** START OF The input **

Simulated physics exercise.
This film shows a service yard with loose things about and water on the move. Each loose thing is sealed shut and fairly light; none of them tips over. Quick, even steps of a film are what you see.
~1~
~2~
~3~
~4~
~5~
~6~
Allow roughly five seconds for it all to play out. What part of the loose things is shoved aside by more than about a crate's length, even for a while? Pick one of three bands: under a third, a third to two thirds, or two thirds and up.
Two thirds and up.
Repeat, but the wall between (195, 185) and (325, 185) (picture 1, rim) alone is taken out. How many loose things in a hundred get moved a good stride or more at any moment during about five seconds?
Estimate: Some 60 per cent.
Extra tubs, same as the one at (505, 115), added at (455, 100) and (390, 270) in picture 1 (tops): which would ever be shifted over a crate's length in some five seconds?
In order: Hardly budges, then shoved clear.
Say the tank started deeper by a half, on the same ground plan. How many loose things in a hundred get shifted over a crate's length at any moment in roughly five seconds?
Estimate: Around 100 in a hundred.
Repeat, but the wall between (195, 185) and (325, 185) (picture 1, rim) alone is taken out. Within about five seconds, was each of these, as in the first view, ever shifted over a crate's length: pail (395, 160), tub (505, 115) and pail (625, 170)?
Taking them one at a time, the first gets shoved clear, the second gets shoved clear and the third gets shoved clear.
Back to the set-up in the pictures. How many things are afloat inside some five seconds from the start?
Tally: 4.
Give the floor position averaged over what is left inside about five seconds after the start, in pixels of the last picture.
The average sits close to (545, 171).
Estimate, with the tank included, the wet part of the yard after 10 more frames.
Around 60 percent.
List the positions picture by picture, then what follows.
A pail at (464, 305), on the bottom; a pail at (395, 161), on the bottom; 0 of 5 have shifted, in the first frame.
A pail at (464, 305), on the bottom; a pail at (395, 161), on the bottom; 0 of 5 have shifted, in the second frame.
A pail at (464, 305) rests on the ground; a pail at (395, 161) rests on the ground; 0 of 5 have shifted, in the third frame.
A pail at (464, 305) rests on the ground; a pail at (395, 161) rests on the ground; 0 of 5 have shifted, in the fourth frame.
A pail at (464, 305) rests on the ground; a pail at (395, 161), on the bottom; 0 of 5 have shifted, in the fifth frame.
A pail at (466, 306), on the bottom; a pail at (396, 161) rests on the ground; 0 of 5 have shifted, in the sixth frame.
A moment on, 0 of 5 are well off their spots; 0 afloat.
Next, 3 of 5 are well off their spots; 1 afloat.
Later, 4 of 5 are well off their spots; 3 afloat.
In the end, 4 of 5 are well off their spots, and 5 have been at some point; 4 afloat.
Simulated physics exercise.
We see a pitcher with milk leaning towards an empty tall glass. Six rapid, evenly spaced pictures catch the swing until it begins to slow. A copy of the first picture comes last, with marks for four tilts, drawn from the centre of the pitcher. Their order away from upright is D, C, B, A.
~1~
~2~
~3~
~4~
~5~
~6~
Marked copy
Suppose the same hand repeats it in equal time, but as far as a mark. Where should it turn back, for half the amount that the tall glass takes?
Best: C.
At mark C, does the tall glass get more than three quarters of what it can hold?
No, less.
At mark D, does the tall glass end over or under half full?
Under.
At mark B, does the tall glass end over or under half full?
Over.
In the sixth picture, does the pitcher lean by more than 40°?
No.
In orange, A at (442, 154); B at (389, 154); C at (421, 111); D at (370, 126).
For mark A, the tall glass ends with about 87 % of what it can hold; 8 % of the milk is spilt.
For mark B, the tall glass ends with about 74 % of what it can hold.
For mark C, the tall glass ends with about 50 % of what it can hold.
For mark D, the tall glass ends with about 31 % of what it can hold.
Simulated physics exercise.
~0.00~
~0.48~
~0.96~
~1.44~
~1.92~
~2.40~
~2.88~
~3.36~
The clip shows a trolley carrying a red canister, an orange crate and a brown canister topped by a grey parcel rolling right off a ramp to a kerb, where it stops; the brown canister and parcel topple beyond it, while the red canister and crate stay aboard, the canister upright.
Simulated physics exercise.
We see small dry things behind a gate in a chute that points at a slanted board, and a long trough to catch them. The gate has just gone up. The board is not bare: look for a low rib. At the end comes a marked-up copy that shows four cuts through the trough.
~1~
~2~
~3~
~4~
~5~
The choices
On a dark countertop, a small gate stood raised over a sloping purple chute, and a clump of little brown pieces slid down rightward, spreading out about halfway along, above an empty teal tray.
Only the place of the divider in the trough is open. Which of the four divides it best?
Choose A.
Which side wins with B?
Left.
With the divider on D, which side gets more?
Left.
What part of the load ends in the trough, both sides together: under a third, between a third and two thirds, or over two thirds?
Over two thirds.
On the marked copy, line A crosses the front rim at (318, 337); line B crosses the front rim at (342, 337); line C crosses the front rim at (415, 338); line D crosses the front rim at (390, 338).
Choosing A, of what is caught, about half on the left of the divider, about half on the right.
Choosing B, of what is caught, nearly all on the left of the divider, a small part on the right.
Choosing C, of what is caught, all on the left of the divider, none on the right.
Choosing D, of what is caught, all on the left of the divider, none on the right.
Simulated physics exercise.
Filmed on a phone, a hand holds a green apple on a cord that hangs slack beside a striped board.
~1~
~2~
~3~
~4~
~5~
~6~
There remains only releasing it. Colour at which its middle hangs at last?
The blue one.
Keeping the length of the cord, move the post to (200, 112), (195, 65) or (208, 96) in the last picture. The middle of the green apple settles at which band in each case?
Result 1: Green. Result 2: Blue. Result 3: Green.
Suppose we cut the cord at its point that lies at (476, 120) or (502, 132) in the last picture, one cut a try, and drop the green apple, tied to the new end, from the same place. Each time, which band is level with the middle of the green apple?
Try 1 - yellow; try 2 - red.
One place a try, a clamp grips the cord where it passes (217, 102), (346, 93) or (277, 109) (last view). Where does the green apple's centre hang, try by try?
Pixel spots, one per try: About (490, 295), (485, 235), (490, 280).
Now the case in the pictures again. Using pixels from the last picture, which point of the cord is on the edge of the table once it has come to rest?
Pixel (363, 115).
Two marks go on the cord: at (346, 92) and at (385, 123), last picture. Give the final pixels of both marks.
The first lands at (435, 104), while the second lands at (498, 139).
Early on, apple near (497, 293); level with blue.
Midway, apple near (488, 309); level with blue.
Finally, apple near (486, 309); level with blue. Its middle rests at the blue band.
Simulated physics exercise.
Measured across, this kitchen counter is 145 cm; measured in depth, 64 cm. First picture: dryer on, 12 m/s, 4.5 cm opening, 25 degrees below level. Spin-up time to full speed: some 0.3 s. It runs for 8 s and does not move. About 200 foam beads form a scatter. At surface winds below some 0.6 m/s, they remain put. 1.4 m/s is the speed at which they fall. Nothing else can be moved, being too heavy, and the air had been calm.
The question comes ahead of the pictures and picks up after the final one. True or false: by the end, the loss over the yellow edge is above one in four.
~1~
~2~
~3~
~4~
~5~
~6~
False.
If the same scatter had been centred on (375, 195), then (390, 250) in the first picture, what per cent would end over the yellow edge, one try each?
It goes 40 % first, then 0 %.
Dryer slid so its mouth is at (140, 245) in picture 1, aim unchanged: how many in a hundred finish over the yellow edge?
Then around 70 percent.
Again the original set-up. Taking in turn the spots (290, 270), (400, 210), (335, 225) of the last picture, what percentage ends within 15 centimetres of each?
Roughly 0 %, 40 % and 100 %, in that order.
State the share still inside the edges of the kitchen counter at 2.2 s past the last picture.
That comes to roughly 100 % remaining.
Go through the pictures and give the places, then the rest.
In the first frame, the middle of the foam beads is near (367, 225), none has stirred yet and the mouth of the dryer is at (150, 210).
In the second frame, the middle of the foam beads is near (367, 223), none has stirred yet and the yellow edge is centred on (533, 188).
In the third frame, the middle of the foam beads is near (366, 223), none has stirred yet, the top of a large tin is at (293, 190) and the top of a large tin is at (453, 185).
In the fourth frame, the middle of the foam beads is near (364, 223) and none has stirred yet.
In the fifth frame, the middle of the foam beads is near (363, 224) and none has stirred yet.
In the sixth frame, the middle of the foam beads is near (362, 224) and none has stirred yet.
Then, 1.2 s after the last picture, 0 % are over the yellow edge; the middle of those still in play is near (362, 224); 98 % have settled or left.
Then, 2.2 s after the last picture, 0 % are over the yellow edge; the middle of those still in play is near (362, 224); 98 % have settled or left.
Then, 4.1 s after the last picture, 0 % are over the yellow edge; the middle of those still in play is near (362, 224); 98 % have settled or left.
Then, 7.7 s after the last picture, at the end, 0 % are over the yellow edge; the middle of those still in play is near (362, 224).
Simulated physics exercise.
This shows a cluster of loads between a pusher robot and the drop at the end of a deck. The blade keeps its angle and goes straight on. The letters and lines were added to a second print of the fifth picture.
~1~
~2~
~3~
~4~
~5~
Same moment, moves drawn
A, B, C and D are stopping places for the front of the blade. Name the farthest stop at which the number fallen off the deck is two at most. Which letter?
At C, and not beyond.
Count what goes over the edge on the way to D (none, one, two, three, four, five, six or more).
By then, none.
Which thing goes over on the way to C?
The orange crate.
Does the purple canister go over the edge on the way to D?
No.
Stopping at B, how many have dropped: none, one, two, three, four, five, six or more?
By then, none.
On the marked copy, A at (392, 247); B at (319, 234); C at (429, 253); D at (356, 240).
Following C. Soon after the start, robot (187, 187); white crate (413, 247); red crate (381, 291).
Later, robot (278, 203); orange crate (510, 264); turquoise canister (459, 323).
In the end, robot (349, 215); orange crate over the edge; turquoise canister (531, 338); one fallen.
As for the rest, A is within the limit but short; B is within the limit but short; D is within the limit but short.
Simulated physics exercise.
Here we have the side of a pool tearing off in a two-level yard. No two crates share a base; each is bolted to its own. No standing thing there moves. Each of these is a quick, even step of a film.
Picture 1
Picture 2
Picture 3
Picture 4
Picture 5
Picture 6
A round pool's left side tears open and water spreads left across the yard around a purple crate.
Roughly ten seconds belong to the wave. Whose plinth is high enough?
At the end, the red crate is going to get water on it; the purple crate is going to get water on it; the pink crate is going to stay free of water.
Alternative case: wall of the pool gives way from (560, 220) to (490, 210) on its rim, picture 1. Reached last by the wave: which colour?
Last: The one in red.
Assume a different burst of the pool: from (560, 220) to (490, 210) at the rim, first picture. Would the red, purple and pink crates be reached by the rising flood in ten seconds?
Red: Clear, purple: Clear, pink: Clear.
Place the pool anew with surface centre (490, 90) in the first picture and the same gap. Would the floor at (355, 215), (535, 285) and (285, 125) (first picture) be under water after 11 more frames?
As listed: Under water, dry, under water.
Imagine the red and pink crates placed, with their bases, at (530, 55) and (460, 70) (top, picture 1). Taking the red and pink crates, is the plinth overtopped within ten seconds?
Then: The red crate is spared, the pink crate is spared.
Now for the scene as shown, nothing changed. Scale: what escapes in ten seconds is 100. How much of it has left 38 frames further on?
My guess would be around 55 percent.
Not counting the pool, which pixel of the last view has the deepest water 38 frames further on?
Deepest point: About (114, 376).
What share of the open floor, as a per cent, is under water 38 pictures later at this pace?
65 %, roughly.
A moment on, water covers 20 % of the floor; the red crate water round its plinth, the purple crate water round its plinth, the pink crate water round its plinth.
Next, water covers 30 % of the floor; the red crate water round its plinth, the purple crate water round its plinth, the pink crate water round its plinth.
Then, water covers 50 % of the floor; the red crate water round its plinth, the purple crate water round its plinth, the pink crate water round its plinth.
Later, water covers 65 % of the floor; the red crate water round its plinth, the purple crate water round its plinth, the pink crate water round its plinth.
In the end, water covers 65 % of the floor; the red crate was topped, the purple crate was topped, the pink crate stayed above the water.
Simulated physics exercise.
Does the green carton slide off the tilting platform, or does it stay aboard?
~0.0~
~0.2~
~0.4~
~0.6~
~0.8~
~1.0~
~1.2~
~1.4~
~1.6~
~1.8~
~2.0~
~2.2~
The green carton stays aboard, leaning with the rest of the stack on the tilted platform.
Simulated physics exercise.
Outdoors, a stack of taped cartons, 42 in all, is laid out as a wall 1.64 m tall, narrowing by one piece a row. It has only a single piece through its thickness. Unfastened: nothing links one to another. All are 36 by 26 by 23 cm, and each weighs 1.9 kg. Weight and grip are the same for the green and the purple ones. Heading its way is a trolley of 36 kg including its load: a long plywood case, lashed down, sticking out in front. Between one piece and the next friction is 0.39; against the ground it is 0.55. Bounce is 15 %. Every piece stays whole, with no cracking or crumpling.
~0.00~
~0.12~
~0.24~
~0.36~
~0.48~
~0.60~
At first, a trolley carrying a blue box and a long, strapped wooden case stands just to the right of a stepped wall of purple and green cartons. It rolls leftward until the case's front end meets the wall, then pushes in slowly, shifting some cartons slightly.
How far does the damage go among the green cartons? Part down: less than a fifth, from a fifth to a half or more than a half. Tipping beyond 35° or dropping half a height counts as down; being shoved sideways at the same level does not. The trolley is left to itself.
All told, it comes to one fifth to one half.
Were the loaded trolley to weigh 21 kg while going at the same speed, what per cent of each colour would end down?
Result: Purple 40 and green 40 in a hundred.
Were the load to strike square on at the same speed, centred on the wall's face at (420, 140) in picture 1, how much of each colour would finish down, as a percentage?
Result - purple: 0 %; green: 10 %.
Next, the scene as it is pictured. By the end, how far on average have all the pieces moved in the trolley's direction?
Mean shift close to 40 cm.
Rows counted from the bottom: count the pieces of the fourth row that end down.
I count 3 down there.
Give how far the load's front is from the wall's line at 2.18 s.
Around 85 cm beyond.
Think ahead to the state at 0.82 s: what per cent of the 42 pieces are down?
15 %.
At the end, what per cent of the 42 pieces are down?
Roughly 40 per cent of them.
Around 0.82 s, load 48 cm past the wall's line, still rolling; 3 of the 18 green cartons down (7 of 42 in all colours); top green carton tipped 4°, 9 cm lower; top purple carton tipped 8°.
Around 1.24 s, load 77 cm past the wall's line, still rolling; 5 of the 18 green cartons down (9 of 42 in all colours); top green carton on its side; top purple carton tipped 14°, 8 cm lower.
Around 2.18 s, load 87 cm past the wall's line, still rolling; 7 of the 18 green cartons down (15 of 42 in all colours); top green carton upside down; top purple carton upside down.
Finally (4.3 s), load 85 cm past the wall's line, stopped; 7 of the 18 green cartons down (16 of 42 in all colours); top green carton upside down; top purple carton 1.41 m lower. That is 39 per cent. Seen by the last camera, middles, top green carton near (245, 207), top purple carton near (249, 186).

** END OF The input **

Write out every line from the entries where "drawn" appears.

Output of the task:
We see a pitcher with milk leaning towards an empty tall glass. Six rapid, evenly spaced pictures catch the swing until it begins to slow. A copy of the first picture comes last, with marks for four tilts, drawn from the centre of the pitcher. Their order away from upright is D, C, B, A.
Same moment, moves drawn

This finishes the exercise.